[start Data for the task]
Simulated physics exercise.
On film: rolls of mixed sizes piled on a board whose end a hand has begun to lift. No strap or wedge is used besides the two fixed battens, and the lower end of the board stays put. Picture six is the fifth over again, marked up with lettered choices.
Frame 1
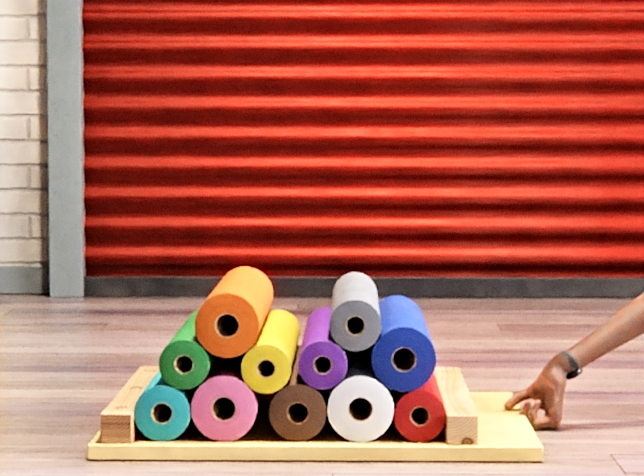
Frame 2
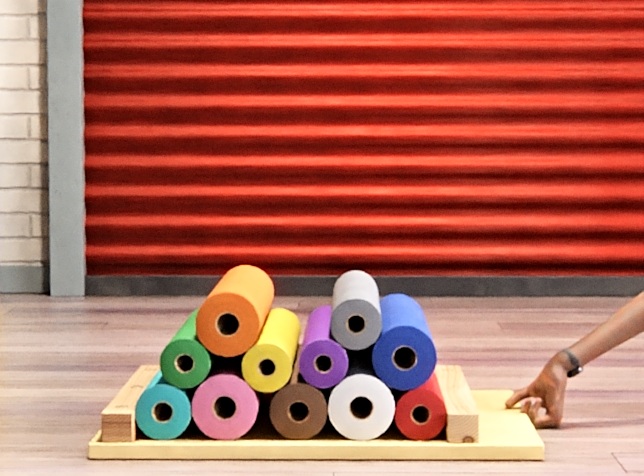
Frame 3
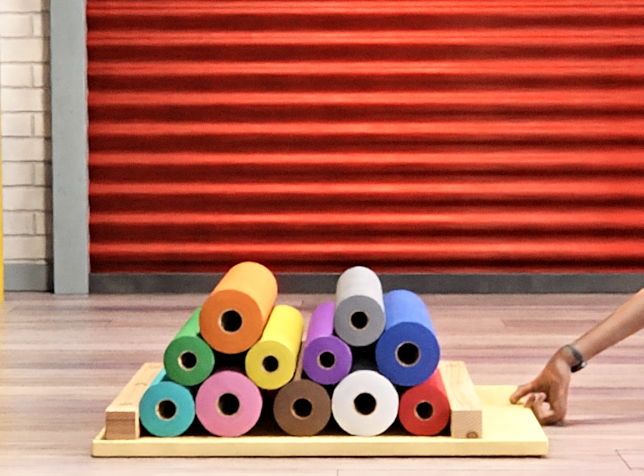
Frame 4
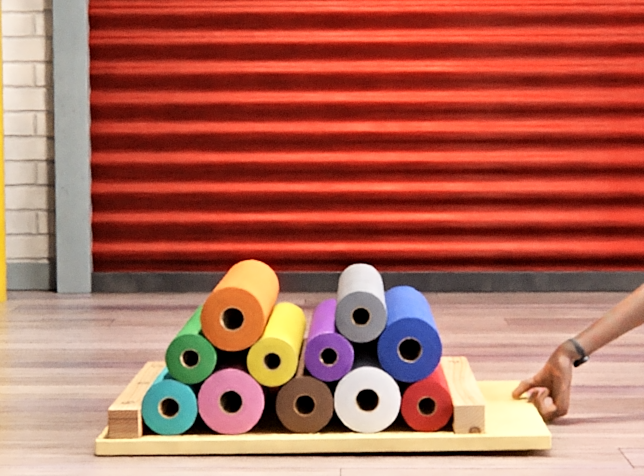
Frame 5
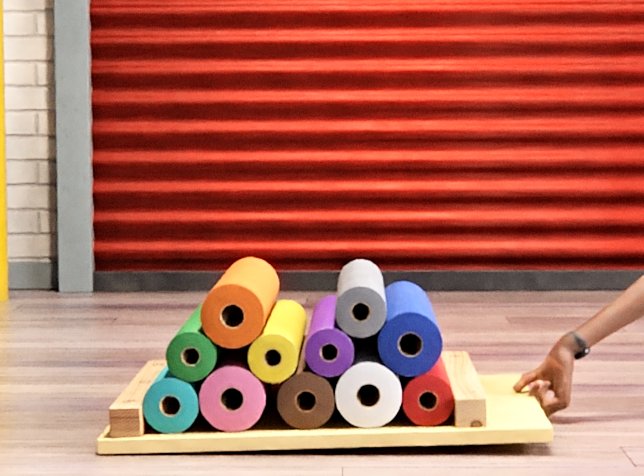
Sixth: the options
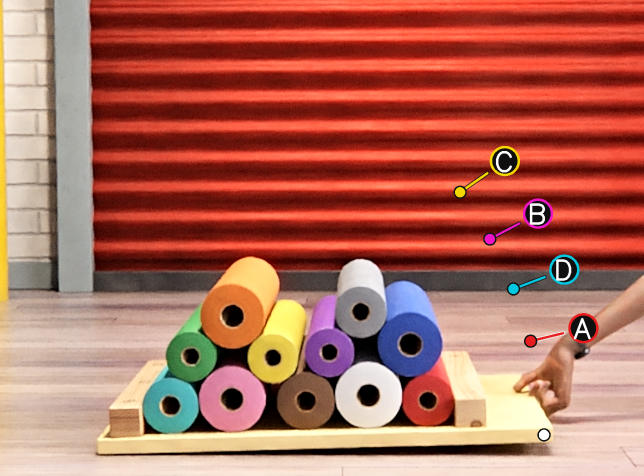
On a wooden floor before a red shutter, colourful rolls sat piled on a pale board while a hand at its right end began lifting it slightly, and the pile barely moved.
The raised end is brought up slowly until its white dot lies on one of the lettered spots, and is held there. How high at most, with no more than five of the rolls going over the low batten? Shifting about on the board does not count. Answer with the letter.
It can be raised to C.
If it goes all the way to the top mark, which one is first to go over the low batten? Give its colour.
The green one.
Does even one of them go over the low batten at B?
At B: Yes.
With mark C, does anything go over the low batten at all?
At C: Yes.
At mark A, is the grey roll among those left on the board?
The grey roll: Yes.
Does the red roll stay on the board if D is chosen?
[end Data for the task]
[start Data for the task]
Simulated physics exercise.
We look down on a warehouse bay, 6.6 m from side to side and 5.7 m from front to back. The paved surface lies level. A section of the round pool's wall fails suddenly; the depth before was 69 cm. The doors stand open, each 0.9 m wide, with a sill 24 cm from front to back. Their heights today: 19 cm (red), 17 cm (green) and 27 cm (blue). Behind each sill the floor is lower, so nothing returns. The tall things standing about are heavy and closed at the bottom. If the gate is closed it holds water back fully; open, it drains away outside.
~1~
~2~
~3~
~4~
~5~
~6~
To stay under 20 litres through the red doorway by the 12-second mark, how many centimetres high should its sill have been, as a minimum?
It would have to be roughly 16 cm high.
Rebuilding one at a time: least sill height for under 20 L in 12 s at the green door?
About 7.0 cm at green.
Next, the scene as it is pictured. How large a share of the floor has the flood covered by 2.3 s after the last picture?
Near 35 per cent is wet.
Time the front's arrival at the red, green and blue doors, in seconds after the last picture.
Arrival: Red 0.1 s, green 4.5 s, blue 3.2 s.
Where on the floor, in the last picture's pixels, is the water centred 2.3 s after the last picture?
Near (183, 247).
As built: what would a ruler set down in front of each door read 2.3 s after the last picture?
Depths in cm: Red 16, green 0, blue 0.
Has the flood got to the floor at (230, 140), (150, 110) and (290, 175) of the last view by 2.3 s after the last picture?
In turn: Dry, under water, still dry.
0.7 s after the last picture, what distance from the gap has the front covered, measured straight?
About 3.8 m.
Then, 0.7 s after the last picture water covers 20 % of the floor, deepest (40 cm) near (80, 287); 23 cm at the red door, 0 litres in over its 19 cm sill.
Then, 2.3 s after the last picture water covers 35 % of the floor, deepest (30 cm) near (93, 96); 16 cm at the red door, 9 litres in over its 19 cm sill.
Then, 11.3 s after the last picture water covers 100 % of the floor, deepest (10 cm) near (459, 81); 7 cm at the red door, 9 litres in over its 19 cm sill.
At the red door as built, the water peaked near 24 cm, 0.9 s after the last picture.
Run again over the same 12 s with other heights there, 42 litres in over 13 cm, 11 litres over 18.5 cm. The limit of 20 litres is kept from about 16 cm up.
[end Data for the task]
[start Data for the task]
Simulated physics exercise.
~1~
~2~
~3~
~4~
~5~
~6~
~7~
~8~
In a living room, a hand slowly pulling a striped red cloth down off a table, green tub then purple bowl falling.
[end Data for the task]
■ Stated problem
Using the material above, gather every line that includes "Frame".

■ Exercise answer
Frame 1
Frame 2
Frame 3
Frame 4
Frame 5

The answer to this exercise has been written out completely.